◆ Do this ◆
Set down the full listing exactly as given. Any pictures are to be left out.

◆ Source data ◆
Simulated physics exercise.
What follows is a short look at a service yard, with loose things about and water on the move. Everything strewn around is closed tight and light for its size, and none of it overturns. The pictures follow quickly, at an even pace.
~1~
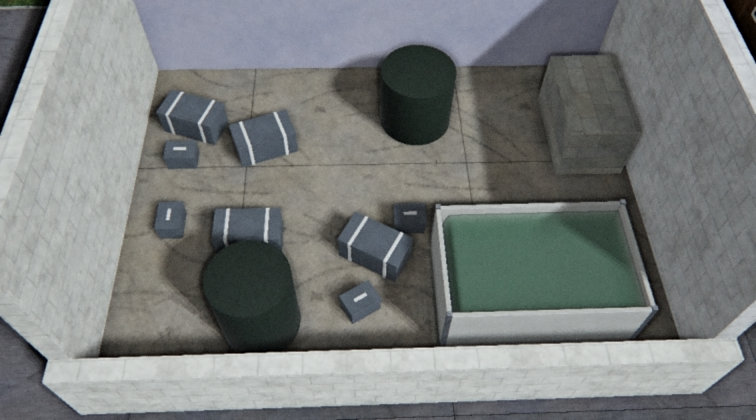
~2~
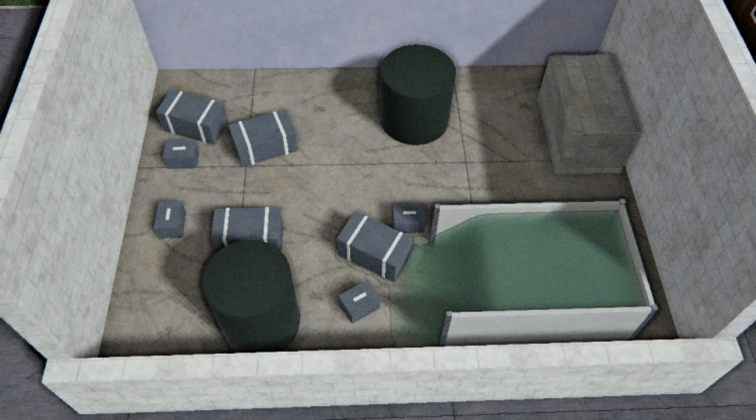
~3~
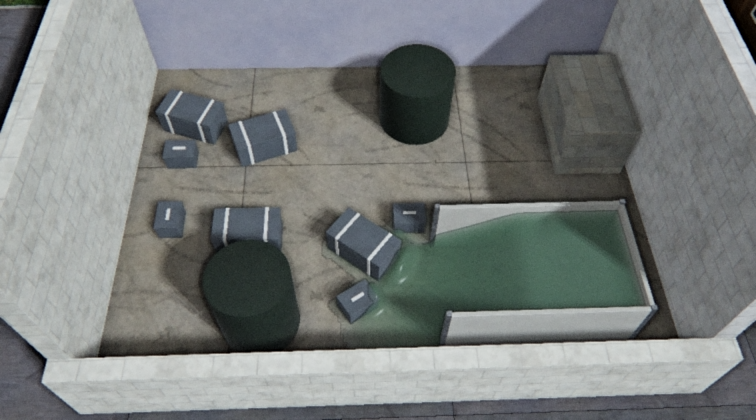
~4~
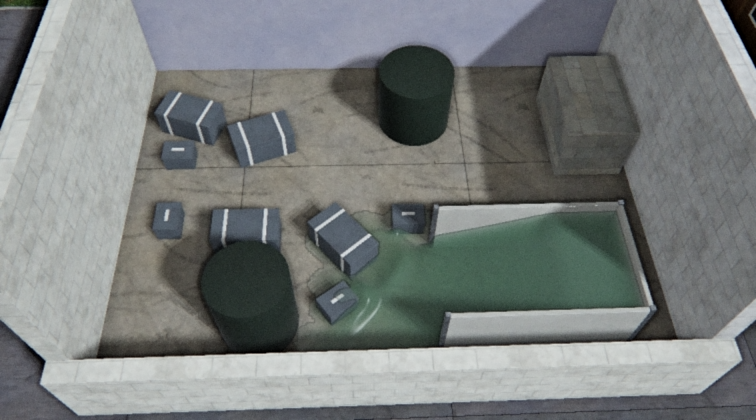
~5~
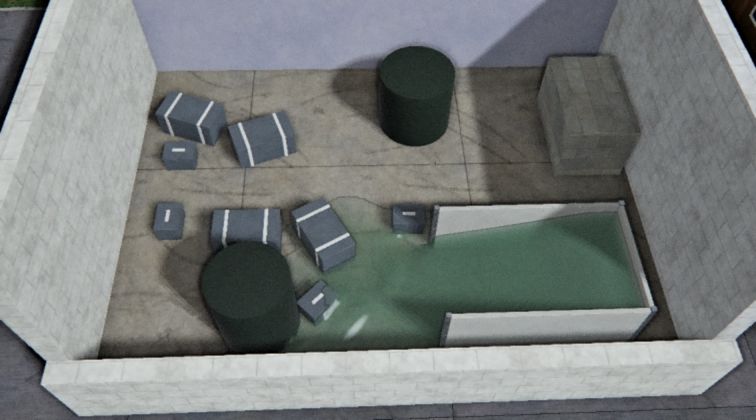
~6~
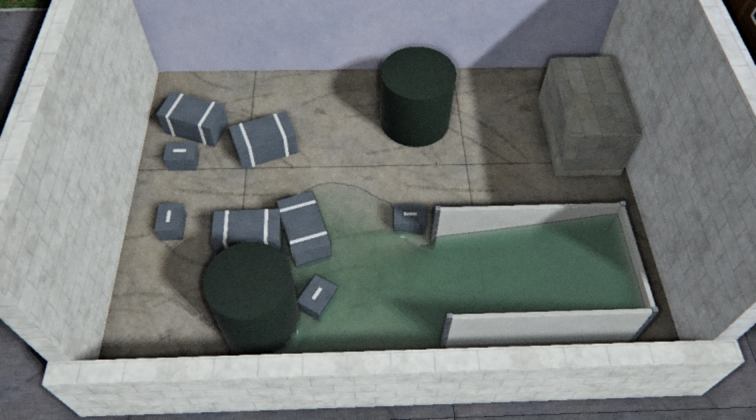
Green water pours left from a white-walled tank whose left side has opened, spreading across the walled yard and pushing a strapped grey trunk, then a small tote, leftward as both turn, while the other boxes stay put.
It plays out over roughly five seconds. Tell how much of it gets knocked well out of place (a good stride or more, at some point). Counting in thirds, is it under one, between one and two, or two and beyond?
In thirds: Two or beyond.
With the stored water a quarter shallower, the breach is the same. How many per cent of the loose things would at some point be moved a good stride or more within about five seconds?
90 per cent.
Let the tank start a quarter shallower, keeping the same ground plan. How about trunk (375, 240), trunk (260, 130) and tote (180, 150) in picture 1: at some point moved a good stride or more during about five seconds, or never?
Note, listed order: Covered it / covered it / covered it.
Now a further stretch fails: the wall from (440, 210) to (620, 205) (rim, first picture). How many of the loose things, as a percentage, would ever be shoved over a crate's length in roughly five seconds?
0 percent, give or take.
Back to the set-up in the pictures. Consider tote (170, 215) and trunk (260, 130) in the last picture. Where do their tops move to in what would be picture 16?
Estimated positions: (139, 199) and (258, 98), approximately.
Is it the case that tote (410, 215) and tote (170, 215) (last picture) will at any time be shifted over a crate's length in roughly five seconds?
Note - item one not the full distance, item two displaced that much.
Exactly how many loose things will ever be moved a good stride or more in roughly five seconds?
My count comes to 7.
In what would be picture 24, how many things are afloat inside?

◆ Solution to this exercise ◆
Simulated physics exercise.
What follows is a short look at a service yard, with loose things about and water on the move. Everything strewn around is closed tight and light for its size, and none of it overturns. The pictures follow quickly, at an even pace.
~1~
~2~
~3~
~4~
~5~
~6~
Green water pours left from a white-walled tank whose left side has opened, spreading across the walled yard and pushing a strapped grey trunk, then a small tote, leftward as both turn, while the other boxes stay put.
It plays out over roughly five seconds. Tell how much of it gets knocked well out of place (a good stride or more, at some point). Counting in thirds, is it under one, between one and two, or two and beyond?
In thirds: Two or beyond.
With the stored water a quarter shallower, the breach is the same. How many per cent of the loose things would at some point be moved a good stride or more within about five seconds?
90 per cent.
Let the tank start a quarter shallower, keeping the same ground plan. How about trunk (375, 240), trunk (260, 130) and tote (180, 150) in picture 1: at some point moved a good stride or more during about five seconds, or never?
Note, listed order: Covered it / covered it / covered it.
Now a further stretch fails: the wall from (440, 210) to (620, 205) (rim, first picture). How many of the loose things, as a percentage, would ever be shoved over a crate's length in roughly five seconds?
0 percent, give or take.
Back to the set-up in the pictures. Consider tote (170, 215) and trunk (260, 130) in the last picture. Where do their tops move to in what would be picture 16?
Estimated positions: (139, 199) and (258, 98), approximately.
Is it the case that tote (410, 215) and tote (170, 215) (last picture) will at any time be shifted over a crate's length in roughly five seconds?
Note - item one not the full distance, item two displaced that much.
Exactly how many loose things will ever be moved a good stride or more in roughly five seconds?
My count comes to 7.
In what would be picture 24, how many things are afloat inside?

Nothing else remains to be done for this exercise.